WHAT TO DO: Scan the records and identify every line in which the string "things" occurs, then return those lines.

============

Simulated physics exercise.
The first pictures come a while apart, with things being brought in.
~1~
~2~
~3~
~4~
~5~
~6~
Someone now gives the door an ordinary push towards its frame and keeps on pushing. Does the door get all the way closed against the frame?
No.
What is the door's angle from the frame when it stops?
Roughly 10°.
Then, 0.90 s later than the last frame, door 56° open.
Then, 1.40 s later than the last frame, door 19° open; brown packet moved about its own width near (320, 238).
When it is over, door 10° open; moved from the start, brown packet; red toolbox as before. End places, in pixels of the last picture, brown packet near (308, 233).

============

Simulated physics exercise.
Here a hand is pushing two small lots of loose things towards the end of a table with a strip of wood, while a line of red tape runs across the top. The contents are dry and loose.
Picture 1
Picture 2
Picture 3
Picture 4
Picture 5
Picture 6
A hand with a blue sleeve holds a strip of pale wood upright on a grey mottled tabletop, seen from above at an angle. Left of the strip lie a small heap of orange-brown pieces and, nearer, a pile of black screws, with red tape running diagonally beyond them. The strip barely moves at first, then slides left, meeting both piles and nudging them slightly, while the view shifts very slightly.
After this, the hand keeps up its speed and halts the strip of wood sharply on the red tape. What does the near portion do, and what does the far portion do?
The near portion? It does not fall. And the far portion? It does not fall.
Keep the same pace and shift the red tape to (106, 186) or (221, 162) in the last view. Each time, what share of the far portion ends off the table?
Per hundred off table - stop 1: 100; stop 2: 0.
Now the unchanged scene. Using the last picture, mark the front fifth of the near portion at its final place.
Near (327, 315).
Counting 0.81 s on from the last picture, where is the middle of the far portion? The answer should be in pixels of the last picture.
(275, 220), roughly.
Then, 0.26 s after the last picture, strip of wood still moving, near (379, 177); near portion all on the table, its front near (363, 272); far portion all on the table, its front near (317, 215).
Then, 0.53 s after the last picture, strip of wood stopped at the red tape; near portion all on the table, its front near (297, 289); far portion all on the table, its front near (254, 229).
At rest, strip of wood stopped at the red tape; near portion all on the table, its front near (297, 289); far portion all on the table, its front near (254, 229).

============

ANSWER FOR THE TASK:
The first pictures come a while apart, with things being brought in.
Here a hand is pushing two small lots of loose things towards the end of a table with a strip of wood, while a line of red tape runs across the top. The contents are dry and loose.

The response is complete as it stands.